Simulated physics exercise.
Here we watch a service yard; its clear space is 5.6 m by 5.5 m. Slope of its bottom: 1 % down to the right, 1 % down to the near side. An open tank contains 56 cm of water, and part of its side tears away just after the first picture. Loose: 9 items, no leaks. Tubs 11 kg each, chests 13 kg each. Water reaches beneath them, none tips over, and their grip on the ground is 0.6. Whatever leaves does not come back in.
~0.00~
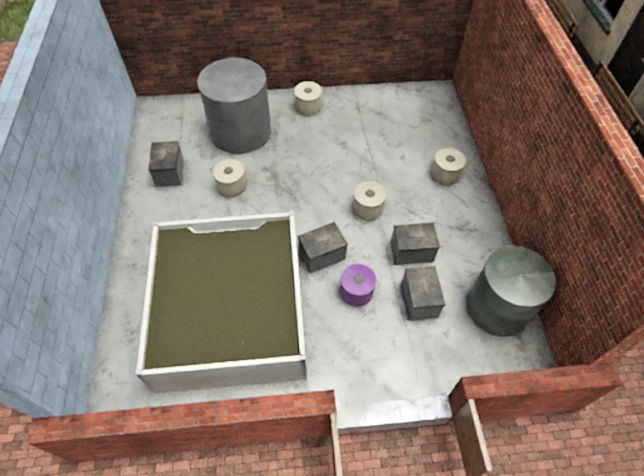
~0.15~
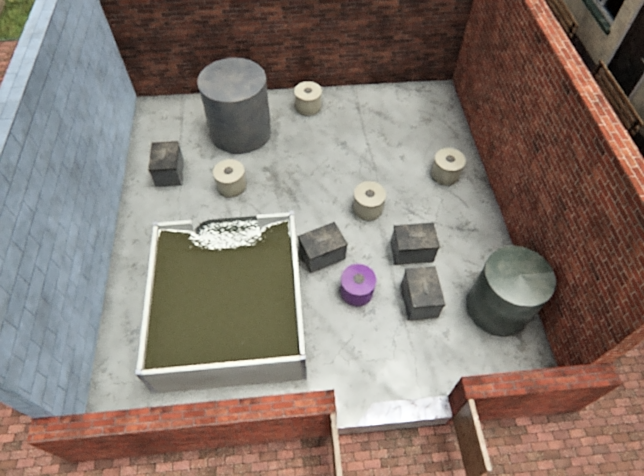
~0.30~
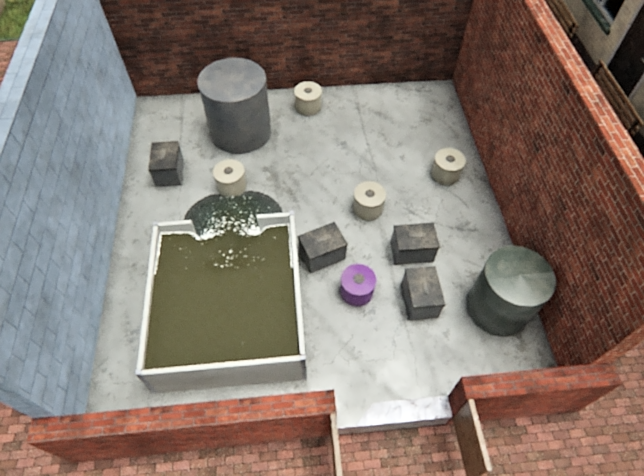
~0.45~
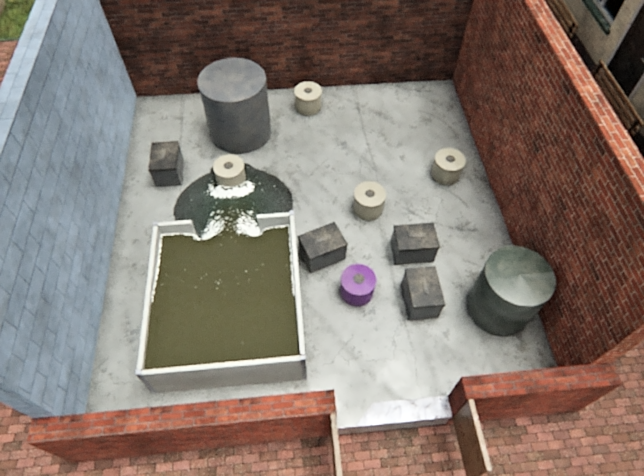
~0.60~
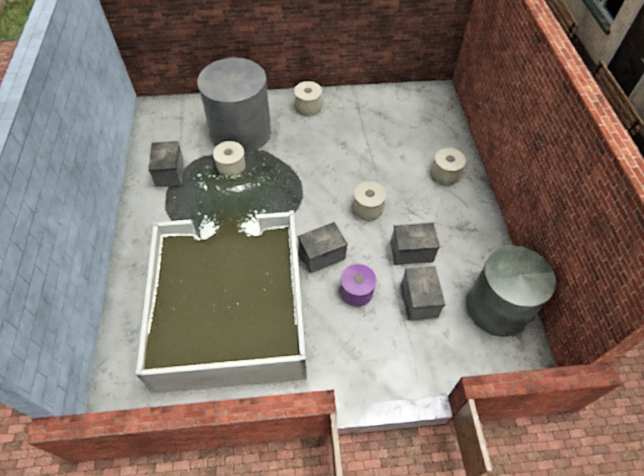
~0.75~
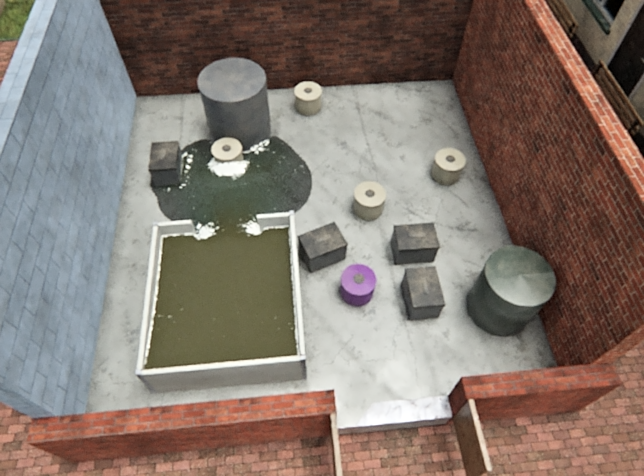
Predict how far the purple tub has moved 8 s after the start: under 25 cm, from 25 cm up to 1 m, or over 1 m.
It has moved under 25 cm.
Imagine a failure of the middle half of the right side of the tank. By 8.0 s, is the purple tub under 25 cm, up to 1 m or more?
So the purple tub winds up far off.
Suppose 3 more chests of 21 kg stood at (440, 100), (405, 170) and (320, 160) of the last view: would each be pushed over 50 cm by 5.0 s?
Spot by spot, in turn: Exceeds it, falls short, exceeds it.
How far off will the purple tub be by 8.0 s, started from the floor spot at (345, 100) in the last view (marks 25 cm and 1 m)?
In the end it is hauled off.
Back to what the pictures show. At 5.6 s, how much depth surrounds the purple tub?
Depth: About 0 cm.
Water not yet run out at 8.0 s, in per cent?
Around 100 per cent of the water is still in there.
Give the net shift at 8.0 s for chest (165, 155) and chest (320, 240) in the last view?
In that order: 150 cm, 0 cm.
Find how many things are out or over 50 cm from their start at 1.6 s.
At that time I count 2.
After 1.6 s the purple tub is near (358, 279), 0.0 m from its start, aground; 0 of 9 are out; 1 afloat.
After 3.6 s the purple tub is near (358, 279), 0.0 m from its start, aground; 0 of 9 are out; 3 afloat.
After 5.6 s the purple tub is near (358, 279), 0.0 m from its start, aground; 0 of 9 are out; 2 afloat.
After 8.0 s the purple tub is near (358, 279), 0.0 m from its start, aground; 0 of 9 are out; 3 afloat.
-.-.-
=== Goal ===
Reproduce, word for word, only the lines from the one that contains "How far off" through the final line.

=== Complete answer ===
How far off will the purple tub be by 8.0 s, started from the floor spot at (345, 100) in the last view (marks 25 cm and 1 m)?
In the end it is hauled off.
Back to what the pictures show. At 5.6 s, how much depth surrounds the purple tub?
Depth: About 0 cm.
Water not yet run out at 8.0 s, in per cent?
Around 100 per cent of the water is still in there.
Give the net shift at 8.0 s for chest (165, 155) and chest (320, 240) in the last view?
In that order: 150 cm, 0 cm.
Find how many things are out or over 50 cm from their start at 1.6 s.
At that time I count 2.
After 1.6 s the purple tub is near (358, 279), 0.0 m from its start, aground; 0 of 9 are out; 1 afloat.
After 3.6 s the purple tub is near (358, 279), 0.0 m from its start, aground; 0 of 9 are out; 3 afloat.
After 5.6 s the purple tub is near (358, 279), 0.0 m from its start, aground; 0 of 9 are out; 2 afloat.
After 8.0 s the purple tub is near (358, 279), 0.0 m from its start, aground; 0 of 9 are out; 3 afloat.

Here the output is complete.